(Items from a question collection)
┌──

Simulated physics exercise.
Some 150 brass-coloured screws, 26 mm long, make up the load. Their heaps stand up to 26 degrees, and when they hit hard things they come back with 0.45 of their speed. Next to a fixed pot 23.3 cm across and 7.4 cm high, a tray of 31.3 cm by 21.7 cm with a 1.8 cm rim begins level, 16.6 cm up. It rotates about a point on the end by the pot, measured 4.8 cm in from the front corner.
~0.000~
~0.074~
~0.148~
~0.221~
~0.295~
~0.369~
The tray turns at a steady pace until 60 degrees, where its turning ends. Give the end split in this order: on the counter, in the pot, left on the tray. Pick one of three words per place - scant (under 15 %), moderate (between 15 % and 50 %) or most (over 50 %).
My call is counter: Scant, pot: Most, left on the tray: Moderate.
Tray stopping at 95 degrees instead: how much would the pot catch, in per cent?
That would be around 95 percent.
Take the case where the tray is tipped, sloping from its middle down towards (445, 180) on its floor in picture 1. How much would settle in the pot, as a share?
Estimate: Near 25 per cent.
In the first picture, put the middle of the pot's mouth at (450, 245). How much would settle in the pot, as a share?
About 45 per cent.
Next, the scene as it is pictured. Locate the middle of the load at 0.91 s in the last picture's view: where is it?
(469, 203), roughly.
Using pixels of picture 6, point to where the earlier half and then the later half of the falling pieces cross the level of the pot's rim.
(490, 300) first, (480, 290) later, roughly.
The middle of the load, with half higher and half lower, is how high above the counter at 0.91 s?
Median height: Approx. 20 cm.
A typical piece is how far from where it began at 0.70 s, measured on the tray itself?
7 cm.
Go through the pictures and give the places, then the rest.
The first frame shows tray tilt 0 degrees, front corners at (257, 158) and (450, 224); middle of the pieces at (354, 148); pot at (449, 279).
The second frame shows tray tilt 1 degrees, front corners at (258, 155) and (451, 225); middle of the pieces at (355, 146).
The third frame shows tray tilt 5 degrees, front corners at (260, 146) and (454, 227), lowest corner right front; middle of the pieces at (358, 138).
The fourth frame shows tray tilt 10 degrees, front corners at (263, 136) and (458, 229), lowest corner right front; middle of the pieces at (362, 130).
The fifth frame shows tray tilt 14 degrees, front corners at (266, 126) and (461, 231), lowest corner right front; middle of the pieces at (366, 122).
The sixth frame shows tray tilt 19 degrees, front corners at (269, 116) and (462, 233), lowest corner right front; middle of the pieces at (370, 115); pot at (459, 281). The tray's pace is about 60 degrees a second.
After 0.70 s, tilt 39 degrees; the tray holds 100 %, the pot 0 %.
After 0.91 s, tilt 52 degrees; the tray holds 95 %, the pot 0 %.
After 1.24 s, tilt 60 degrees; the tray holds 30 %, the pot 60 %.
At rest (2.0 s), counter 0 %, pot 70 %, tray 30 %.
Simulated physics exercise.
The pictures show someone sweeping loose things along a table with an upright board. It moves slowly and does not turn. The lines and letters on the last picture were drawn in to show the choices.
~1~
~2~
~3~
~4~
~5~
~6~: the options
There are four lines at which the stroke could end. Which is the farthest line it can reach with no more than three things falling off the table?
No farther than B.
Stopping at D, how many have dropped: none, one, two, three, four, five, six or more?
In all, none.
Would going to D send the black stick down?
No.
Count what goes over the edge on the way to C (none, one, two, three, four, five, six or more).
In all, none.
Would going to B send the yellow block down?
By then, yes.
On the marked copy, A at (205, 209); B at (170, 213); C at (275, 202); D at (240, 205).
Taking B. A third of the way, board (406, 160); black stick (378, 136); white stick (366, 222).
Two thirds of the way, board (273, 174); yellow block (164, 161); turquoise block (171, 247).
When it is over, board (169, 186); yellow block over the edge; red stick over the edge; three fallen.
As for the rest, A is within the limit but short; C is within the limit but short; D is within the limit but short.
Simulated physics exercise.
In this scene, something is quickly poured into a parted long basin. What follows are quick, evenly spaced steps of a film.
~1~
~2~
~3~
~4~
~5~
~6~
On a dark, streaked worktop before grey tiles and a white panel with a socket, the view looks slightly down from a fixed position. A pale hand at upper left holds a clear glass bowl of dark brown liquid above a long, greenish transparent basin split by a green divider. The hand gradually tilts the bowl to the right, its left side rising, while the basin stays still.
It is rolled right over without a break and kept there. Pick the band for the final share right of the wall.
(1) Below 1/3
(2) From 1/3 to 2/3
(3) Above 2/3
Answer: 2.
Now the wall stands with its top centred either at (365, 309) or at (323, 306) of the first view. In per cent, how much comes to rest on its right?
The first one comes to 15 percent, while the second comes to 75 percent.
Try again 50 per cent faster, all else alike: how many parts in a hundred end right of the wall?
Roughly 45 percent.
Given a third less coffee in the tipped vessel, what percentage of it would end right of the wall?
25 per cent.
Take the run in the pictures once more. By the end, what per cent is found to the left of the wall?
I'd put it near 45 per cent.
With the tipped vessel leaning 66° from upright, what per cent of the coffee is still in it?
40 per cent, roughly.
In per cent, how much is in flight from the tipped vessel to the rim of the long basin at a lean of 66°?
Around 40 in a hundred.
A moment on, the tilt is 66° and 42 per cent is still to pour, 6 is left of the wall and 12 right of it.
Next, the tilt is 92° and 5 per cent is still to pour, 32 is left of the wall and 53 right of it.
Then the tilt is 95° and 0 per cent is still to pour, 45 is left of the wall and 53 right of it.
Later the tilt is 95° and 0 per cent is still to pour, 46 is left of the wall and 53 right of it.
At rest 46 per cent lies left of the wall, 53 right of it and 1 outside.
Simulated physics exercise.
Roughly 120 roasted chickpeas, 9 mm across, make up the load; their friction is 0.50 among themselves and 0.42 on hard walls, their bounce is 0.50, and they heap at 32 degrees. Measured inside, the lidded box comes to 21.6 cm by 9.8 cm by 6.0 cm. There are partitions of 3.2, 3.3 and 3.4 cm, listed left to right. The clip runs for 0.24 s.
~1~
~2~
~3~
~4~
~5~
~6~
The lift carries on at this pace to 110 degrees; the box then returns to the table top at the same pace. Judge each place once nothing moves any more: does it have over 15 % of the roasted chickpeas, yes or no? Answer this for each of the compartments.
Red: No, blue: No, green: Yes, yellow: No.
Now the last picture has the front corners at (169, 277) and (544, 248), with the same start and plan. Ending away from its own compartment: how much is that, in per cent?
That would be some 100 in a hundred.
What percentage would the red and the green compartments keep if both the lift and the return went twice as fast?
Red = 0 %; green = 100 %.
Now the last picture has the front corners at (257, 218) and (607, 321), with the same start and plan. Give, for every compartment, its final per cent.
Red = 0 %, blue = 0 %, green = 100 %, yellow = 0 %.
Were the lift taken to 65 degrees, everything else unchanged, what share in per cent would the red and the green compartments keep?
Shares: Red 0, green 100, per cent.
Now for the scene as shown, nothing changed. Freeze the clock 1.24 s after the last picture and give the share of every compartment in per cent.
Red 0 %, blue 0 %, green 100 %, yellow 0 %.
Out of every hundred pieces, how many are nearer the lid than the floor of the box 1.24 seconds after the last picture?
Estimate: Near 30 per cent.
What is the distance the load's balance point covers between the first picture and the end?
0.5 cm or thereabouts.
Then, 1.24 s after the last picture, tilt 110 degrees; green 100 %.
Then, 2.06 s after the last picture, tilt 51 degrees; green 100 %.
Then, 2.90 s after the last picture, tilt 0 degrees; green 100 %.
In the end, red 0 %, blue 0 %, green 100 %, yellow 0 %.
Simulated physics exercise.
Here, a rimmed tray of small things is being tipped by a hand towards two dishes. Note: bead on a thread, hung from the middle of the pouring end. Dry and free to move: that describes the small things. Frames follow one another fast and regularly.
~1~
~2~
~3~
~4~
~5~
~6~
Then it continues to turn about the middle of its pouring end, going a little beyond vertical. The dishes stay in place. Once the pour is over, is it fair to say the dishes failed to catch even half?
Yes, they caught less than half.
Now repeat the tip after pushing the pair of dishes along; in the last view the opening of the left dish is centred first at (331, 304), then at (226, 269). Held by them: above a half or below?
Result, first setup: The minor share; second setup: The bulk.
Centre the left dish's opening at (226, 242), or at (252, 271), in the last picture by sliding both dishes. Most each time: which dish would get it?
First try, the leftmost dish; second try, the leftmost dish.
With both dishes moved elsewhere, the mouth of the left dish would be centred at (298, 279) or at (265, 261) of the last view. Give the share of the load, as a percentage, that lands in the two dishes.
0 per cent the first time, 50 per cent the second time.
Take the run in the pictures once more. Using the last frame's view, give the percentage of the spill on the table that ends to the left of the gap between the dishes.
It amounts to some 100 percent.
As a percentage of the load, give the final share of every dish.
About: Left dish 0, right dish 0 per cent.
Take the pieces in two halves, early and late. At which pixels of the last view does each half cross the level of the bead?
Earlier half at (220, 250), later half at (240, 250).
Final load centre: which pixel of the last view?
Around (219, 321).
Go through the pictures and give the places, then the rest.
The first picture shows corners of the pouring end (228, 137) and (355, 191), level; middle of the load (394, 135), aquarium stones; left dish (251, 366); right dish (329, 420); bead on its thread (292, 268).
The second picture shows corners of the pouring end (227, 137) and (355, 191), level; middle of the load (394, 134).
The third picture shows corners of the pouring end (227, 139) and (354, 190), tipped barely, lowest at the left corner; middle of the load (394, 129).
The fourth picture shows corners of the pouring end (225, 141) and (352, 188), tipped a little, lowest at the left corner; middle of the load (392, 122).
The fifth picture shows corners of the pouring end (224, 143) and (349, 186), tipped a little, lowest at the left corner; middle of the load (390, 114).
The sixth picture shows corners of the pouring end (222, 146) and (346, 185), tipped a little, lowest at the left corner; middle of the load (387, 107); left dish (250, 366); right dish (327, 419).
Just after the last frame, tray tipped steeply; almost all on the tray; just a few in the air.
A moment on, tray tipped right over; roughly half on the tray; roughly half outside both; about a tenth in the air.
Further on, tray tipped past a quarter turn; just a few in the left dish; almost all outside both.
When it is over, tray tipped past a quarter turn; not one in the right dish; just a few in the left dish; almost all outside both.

└──

WHAT YOU WILL DO: Beginning at the line that holds "Final load centre: which", write out word for word each line through the end of the records.

FINAL RESULT:
Final load centre: which pixel of the last view?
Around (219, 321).
Go through the pictures and give the places, then the rest.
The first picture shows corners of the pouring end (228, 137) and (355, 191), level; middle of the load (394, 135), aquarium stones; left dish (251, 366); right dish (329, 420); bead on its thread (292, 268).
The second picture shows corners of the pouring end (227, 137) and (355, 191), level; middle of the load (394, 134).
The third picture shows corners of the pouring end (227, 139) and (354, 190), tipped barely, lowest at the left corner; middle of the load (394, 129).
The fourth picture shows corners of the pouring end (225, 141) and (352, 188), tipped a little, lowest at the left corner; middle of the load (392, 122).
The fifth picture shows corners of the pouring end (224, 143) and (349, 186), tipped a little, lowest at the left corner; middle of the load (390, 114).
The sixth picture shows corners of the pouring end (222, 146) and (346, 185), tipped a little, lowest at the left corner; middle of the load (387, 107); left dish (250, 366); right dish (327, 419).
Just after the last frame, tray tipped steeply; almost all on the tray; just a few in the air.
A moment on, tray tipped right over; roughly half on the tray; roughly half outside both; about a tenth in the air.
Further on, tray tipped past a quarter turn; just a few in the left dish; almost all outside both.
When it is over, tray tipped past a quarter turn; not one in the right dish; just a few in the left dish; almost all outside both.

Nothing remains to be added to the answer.